Make an exact copy of the data below, leaving out every picture.

>> start

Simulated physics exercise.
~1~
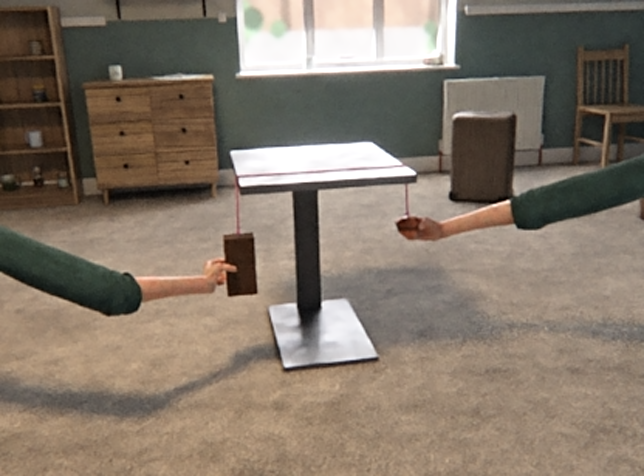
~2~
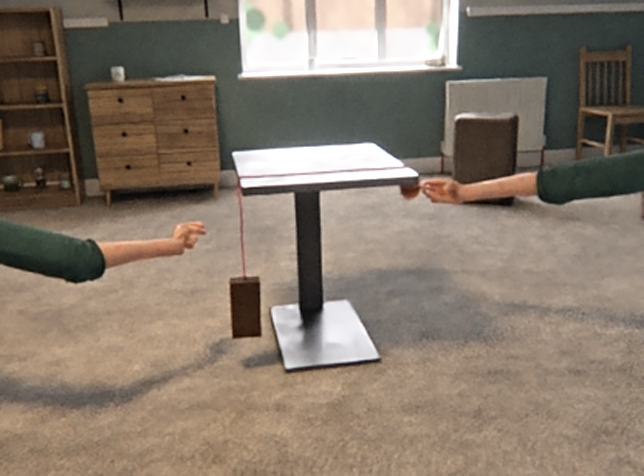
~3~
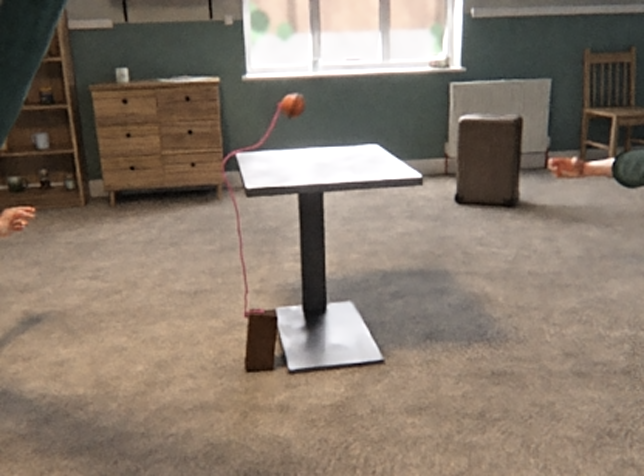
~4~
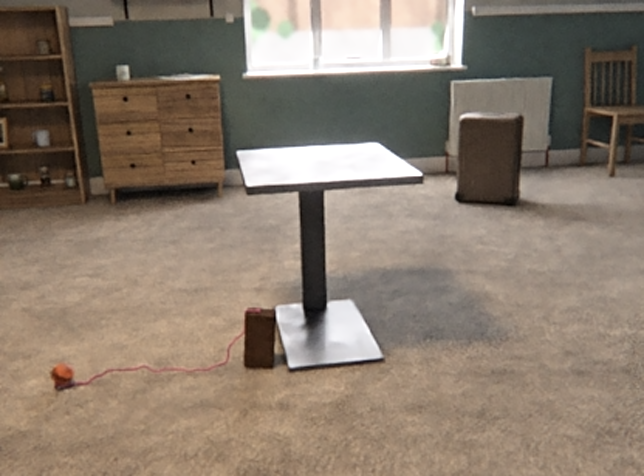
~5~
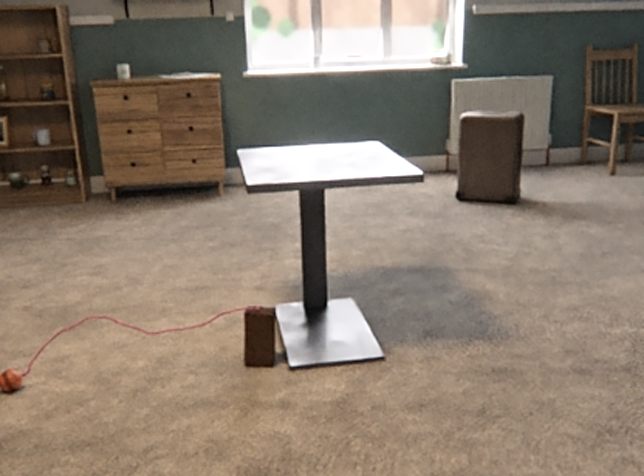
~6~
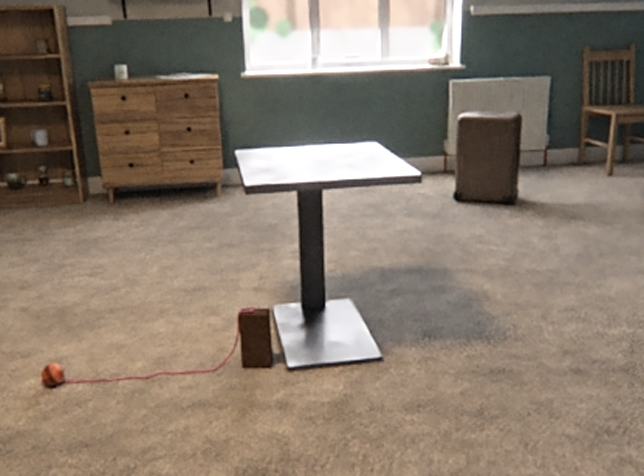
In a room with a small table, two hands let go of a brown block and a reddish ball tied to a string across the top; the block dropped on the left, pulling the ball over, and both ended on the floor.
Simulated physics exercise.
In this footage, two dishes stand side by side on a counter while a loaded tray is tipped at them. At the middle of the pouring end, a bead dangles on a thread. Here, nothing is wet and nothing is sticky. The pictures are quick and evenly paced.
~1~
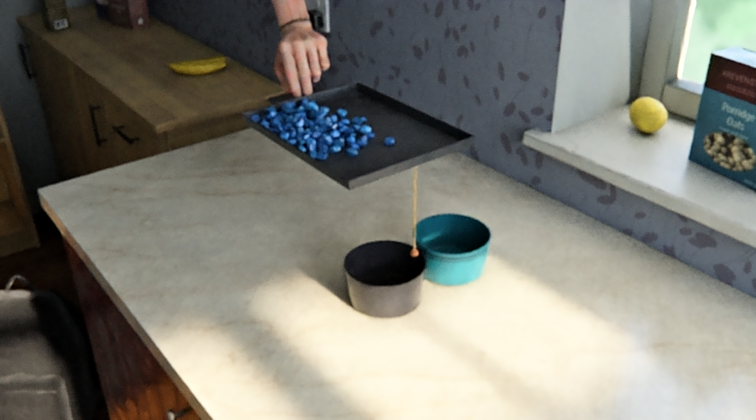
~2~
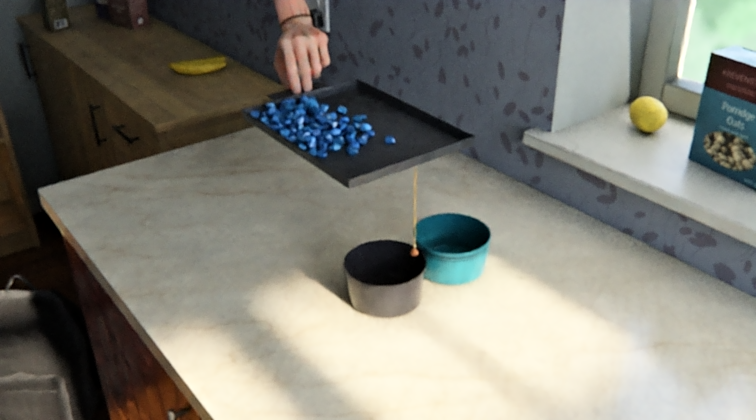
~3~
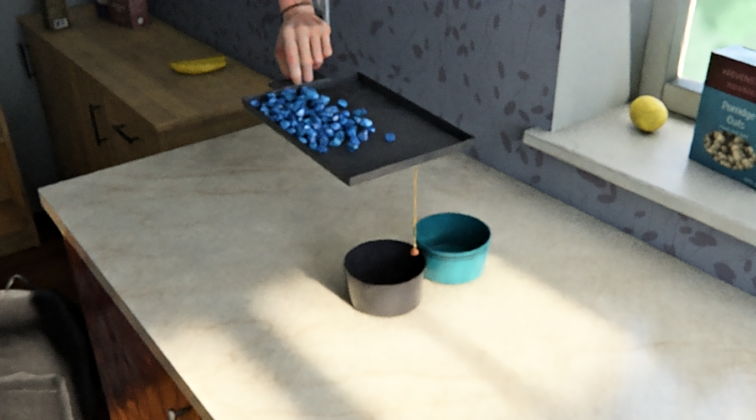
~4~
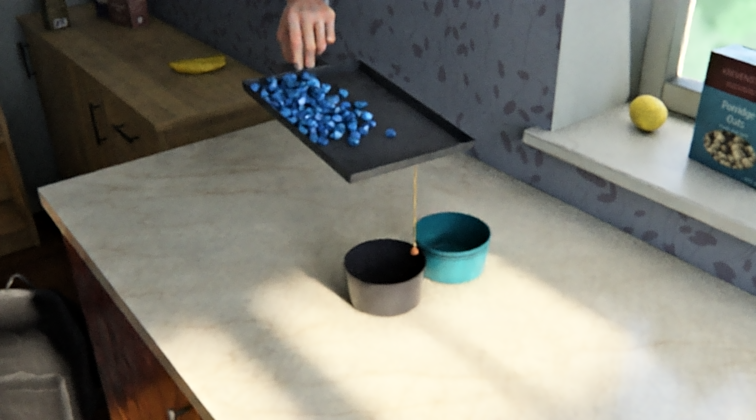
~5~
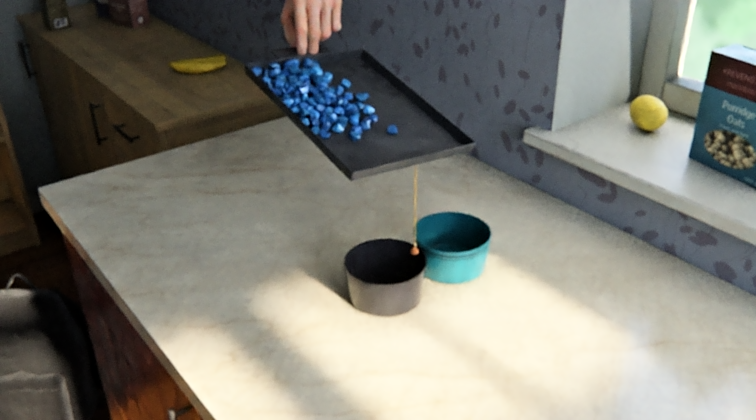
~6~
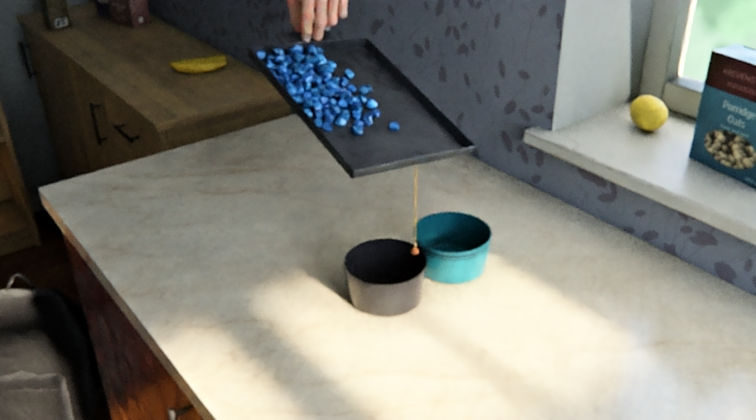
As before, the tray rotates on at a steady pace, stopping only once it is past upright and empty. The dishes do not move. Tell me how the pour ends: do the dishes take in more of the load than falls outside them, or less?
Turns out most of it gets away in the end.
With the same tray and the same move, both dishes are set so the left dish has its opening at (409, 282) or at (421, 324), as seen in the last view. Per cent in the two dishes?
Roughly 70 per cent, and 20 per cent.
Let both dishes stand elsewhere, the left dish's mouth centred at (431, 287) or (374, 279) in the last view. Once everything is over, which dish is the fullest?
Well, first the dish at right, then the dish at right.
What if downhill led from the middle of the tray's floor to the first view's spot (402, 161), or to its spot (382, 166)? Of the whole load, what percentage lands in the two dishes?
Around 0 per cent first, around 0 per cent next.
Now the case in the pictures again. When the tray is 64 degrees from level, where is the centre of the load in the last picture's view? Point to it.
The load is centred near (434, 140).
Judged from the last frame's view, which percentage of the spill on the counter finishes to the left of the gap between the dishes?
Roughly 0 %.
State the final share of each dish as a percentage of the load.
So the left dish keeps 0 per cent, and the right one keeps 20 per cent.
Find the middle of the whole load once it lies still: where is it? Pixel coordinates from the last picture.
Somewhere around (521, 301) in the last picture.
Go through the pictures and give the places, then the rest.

>> end

• _WORKED SOLUTION_
Simulated physics exercise.
~1~
~2~
~3~
~4~
~5~
~6~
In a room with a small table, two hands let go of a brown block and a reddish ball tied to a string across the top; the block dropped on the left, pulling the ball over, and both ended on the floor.
Simulated physics exercise.
In this footage, two dishes stand side by side on a counter while a loaded tray is tipped at them. At the middle of the pouring end, a bead dangles on a thread. Here, nothing is wet and nothing is sticky. The pictures are quick and evenly paced.
~1~
~2~
~3~
~4~
~5~
~6~
As before, the tray rotates on at a steady pace, stopping only once it is past upright and empty. The dishes do not move. Tell me how the pour ends: do the dishes take in more of the load than falls outside them, or less?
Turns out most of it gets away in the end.
With the same tray and the same move, both dishes are set so the left dish has its opening at (409, 282) or at (421, 324), as seen in the last view. Per cent in the two dishes?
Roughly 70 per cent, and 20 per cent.
Let both dishes stand elsewhere, the left dish's mouth centred at (431, 287) or (374, 279) in the last view. Once everything is over, which dish is the fullest?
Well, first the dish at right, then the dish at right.
What if downhill led from the middle of the tray's floor to the first view's spot (402, 161), or to its spot (382, 166)? Of the whole load, what percentage lands in the two dishes?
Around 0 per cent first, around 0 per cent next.
Now the case in the pictures again. When the tray is 64 degrees from level, where is the centre of the load in the last picture's view? Point to it.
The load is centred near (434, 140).
Judged from the last frame's view, which percentage of the spill on the counter finishes to the left of the gap between the dishes?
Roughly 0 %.
State the final share of each dish as a percentage of the load.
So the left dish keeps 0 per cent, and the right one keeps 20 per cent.
Find the middle of the whole load once it lies still: where is it? Pixel coordinates from the last picture.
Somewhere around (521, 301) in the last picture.
Go through the pictures and give the places, then the rest.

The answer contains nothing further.